>> START
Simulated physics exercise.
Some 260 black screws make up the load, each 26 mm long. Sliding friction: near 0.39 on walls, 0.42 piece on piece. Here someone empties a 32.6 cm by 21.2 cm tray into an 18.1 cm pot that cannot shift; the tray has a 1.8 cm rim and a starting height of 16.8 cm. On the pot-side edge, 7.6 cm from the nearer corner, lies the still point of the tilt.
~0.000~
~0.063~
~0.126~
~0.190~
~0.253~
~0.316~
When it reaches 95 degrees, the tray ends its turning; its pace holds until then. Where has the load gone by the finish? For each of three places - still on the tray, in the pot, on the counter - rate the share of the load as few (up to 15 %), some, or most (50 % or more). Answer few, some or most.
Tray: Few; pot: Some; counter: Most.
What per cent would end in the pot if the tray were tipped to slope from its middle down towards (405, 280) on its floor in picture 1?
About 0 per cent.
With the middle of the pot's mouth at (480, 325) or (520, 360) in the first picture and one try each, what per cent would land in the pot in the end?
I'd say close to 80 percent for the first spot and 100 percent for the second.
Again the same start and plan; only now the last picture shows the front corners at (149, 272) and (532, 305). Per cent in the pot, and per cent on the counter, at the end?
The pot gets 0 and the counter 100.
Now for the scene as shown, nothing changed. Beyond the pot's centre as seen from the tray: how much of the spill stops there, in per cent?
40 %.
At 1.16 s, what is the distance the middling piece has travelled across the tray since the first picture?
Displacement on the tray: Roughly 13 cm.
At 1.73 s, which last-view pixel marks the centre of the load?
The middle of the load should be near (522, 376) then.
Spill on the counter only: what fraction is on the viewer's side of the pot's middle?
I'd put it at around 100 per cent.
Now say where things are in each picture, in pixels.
>> END
>> START
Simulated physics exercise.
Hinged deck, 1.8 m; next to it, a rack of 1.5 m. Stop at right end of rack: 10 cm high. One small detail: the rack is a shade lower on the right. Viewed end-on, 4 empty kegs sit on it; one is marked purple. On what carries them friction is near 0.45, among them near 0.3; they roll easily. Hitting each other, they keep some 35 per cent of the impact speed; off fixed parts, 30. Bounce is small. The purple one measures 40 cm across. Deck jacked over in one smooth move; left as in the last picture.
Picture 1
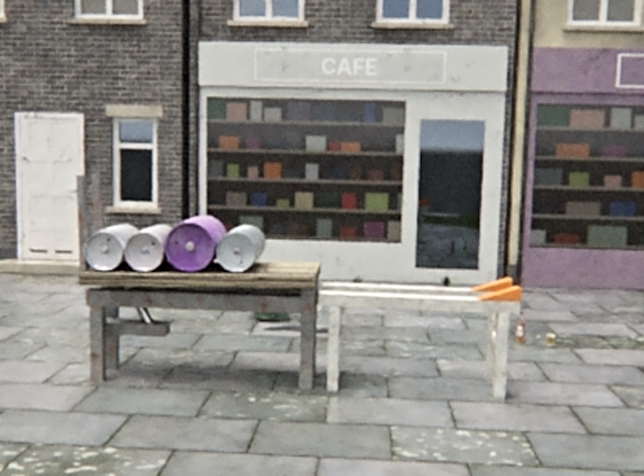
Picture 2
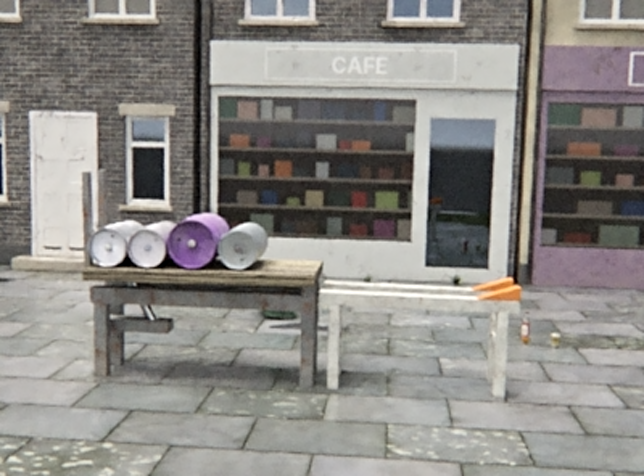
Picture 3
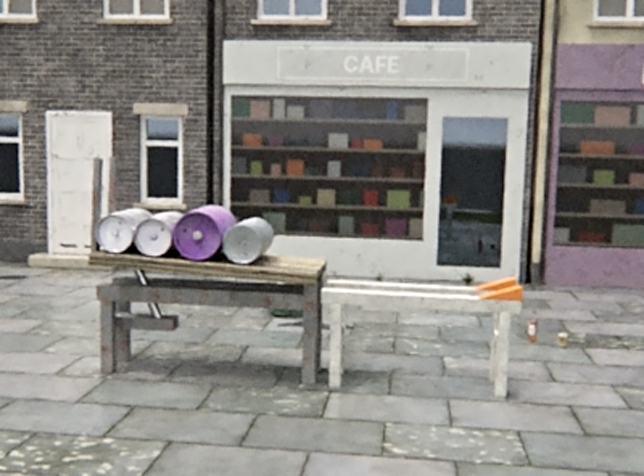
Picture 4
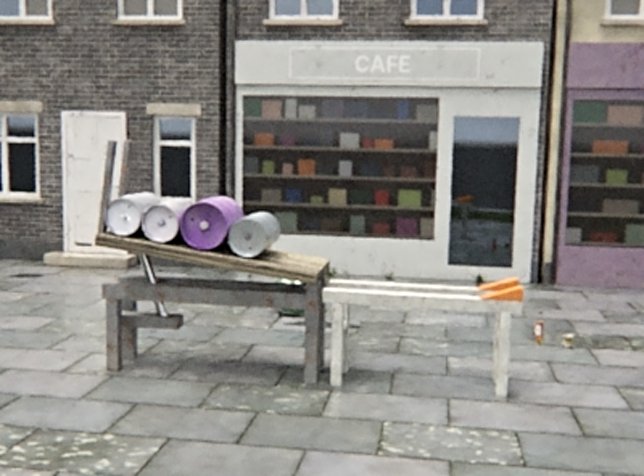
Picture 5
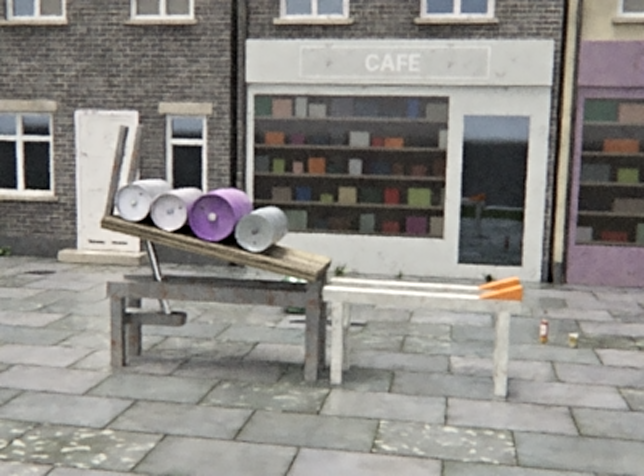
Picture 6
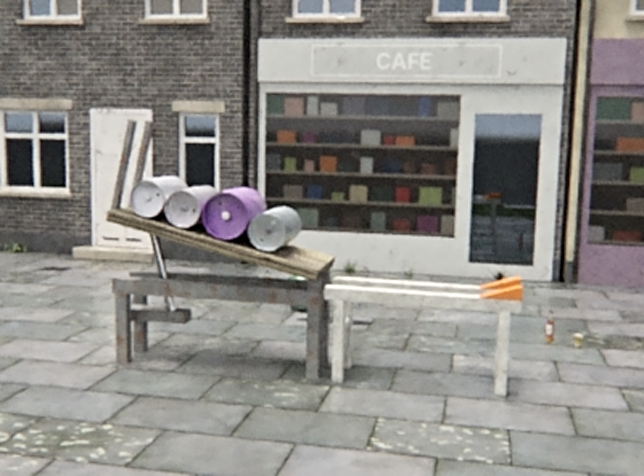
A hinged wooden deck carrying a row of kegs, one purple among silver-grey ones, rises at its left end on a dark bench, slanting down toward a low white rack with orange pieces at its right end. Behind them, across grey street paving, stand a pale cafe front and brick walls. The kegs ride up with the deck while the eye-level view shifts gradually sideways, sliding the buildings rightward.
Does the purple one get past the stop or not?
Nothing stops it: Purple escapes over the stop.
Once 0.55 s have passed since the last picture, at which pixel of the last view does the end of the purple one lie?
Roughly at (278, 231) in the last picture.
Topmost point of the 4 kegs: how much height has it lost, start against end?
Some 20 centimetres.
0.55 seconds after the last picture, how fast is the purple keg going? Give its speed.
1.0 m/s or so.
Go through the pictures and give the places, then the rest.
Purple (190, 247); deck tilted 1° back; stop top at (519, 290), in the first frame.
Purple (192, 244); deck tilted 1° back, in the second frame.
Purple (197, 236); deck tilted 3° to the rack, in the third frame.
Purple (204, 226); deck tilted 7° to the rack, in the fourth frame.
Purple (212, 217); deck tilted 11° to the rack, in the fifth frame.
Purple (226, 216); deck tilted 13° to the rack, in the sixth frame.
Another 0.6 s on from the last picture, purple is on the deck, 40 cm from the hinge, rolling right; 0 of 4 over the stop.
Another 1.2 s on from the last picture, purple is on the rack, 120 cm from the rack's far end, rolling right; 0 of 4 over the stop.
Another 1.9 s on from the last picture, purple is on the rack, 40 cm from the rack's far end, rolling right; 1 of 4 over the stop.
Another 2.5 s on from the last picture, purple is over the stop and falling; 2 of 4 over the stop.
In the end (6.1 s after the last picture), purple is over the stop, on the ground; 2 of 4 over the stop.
>> END
§ What you are asked to do:
Copy out all lines from the material above that contain the string "friction".

§ Solution:
Some 260 black screws make up the load, each 26 mm long. Sliding friction: near 0.39 on walls, 0.42 piece on piece. Here someone empties a 32.6 cm by 21.2 cm tray into an 18.1 cm pot that cannot shift; the tray has a 1.8 cm rim and a starting height of 16.8 cm. On the pot-side edge, 7.6 cm from the nearer corner, lies the still point of the tilt.
Hinged deck, 1.8 m; next to it, a rack of 1.5 m. Stop at right end of rack: 10 cm high. One small detail: the rack is a shade lower on the right. Viewed end-on, 4 empty kegs sit on it; one is marked purple. On what carries them friction is near 0.45, among them near 0.3; they roll easily. Hitting each other, they keep some 35 per cent of the impact speed; off fixed parts, 30. Bounce is small. The purple one measures 40 cm across. Deck jacked over in one smooth move; left as in the last picture.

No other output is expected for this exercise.